**Description of the task:**
Restate each line of the listing exactly, without carrying over any pictures.
-- start of Input data --
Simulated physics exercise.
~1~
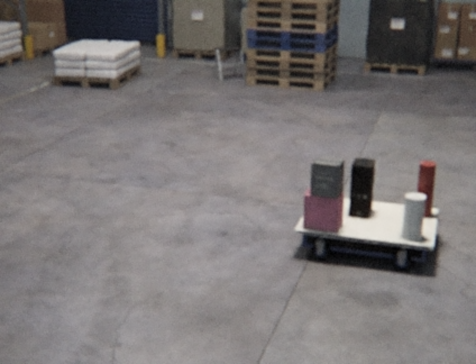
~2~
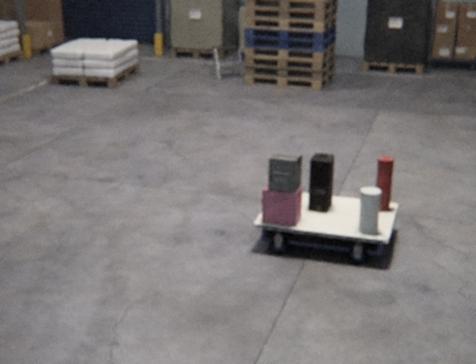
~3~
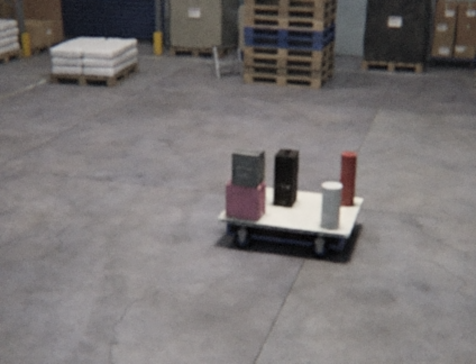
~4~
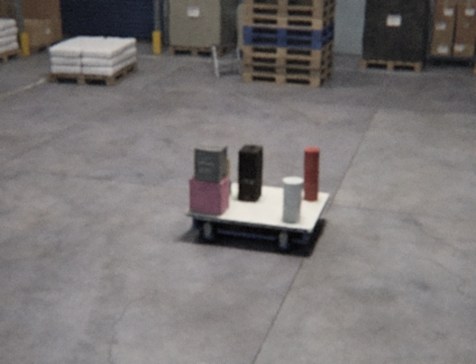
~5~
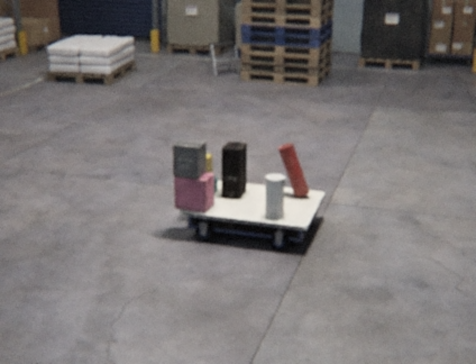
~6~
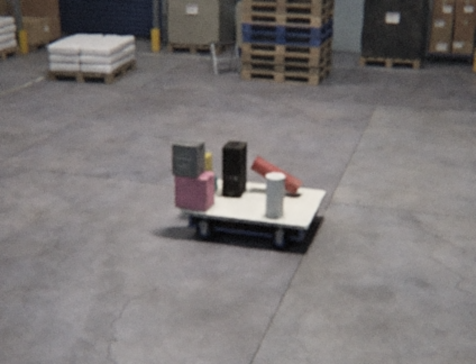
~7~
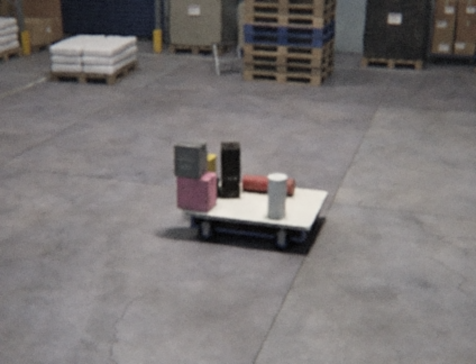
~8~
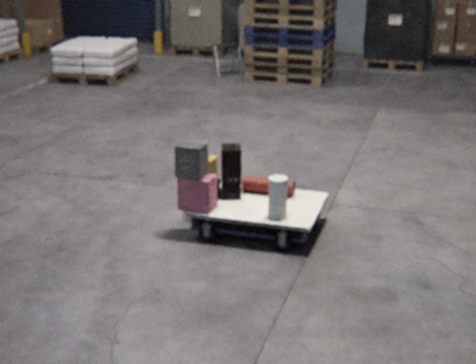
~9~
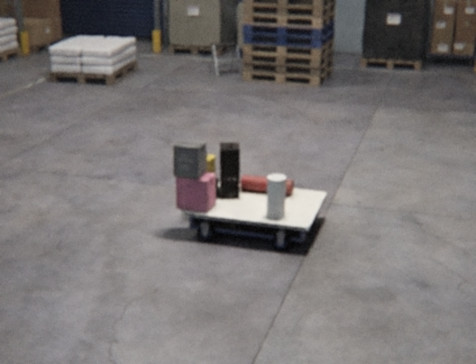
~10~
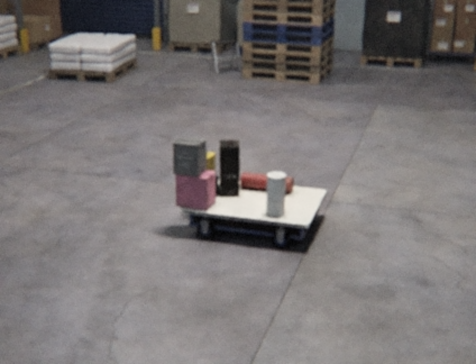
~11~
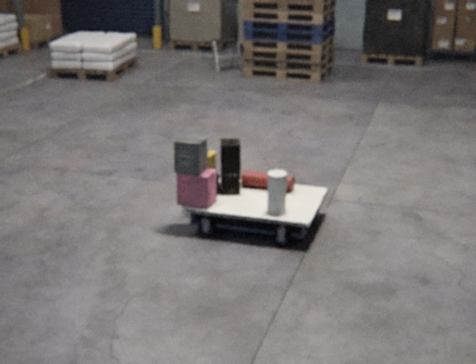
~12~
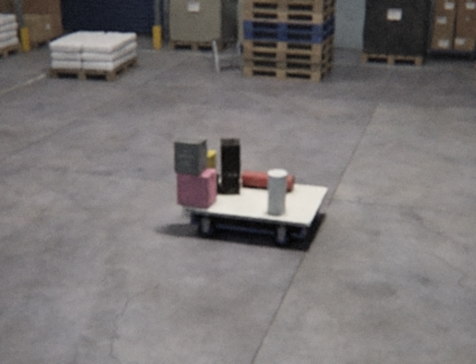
A cart rolls left and stops, and its red canister topples onto its side.
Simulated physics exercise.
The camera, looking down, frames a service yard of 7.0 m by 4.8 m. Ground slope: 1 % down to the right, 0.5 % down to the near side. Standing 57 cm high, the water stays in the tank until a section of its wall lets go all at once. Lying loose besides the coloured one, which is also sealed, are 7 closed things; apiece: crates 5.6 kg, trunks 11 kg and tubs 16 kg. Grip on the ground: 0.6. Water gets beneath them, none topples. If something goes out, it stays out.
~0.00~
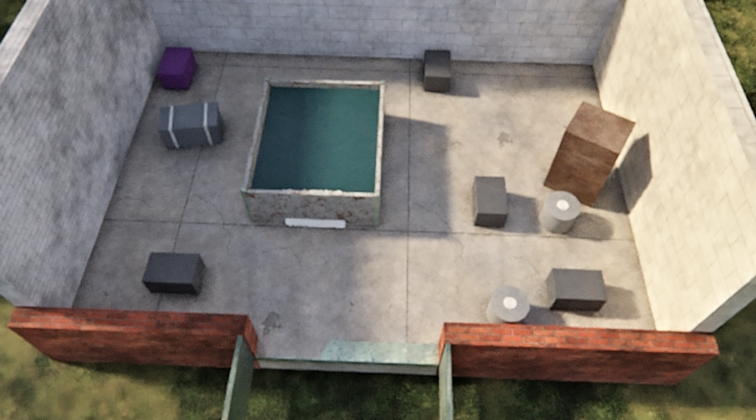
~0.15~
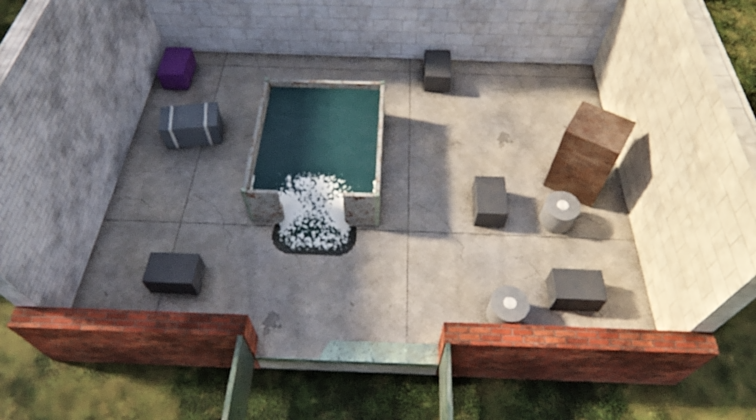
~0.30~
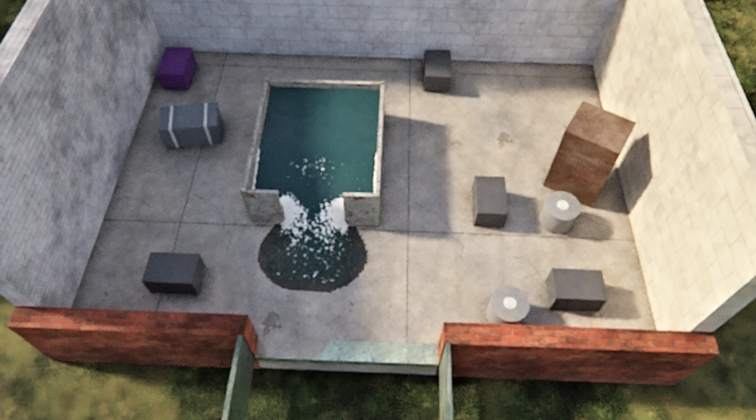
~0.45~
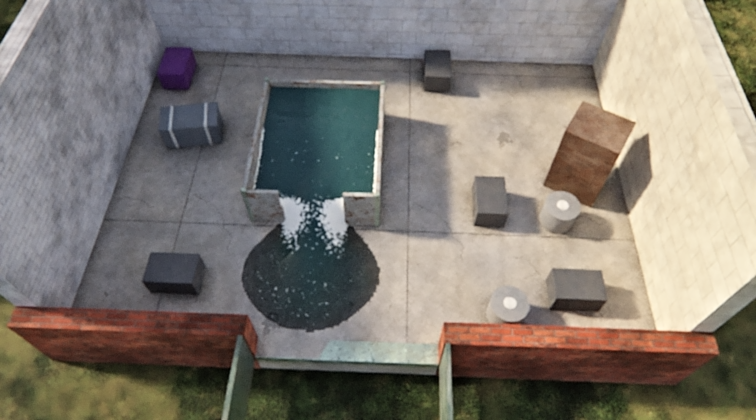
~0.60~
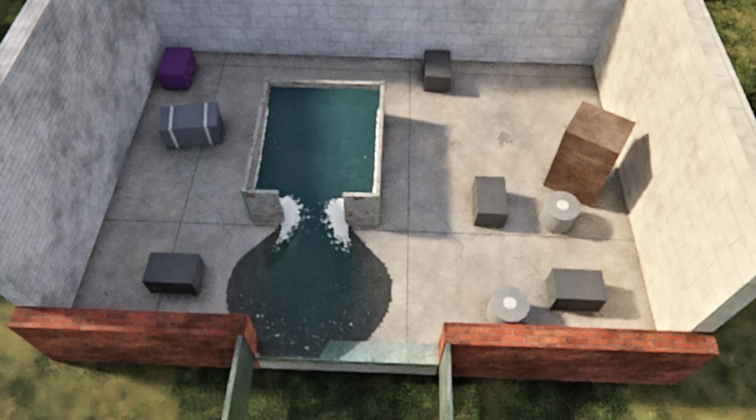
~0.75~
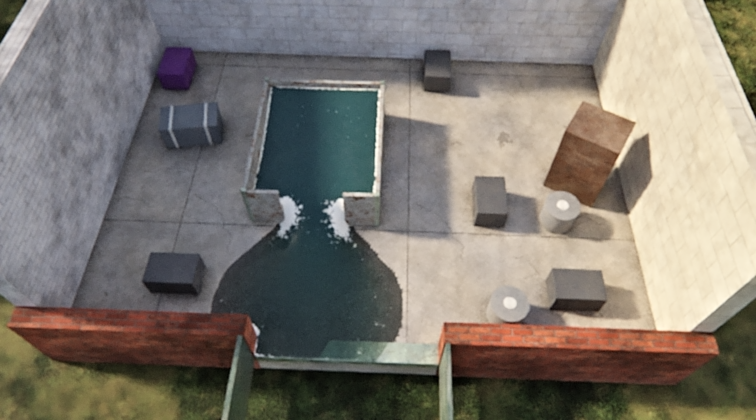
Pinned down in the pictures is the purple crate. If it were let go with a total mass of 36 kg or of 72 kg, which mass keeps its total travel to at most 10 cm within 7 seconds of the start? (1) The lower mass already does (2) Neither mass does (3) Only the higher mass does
Option 1: The lower mass already does.
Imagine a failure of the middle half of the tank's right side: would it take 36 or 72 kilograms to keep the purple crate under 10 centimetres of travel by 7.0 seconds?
Well, in that case the light one does it.
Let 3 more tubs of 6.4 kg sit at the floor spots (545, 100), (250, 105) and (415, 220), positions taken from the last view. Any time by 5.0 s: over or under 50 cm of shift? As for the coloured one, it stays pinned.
One after another they come out within the mark, within the mark, within the mark.
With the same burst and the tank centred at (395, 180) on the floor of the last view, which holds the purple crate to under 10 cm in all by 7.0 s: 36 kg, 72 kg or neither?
Well, in that case the lighter one is plenty.
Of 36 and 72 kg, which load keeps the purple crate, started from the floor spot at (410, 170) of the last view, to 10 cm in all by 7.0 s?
Short version: The lighter already works.
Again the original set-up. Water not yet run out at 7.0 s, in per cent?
48 % or so.
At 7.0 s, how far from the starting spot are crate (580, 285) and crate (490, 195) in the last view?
0 cm and 0 cm.
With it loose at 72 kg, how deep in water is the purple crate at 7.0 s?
Depth: Approx. 2 cm.
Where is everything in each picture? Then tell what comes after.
-- end of Input data --
**Response to this exercise:**
Simulated physics exercise.
~1~
~2~
~3~
~4~
~5~
~6~
~7~
~8~
~9~
~10~
~11~
~12~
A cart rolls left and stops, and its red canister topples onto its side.
Simulated physics exercise.
The camera, looking down, frames a service yard of 7.0 m by 4.8 m. Ground slope: 1 % down to the right, 0.5 % down to the near side. Standing 57 cm high, the water stays in the tank until a section of its wall lets go all at once. Lying loose besides the coloured one, which is also sealed, are 7 closed things; apiece: crates 5.6 kg, trunks 11 kg and tubs 16 kg. Grip on the ground: 0.6. Water gets beneath them, none topples. If something goes out, it stays out.
~0.00~
~0.15~
~0.30~
~0.45~
~0.60~
~0.75~
Pinned down in the pictures is the purple crate. If it were let go with a total mass of 36 kg or of 72 kg, which mass keeps its total travel to at most 10 cm within 7 seconds of the start? (1) The lower mass already does (2) Neither mass does (3) Only the higher mass does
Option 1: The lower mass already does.
Imagine a failure of the middle half of the tank's right side: would it take 36 or 72 kilograms to keep the purple crate under 10 centimetres of travel by 7.0 seconds?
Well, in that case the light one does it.
Let 3 more tubs of 6.4 kg sit at the floor spots (545, 100), (250, 105) and (415, 220), positions taken from the last view. Any time by 5.0 s: over or under 50 cm of shift? As for the coloured one, it stays pinned.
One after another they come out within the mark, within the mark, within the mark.
With the same burst and the tank centred at (395, 180) on the floor of the last view, which holds the purple crate to under 10 cm in all by 7.0 s: 36 kg, 72 kg or neither?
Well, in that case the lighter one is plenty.
Of 36 and 72 kg, which load keeps the purple crate, started from the floor spot at (410, 170) of the last view, to 10 cm in all by 7.0 s?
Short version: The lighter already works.
Again the original set-up. Water not yet run out at 7.0 s, in per cent?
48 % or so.
At 7.0 s, how far from the starting spot are crate (580, 285) and crate (490, 195) in the last view?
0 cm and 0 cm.
With it loose at 72 kg, how deep in water is the purple crate at 7.0 s?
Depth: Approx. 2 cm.
Where is everything in each picture? Then tell what comes after.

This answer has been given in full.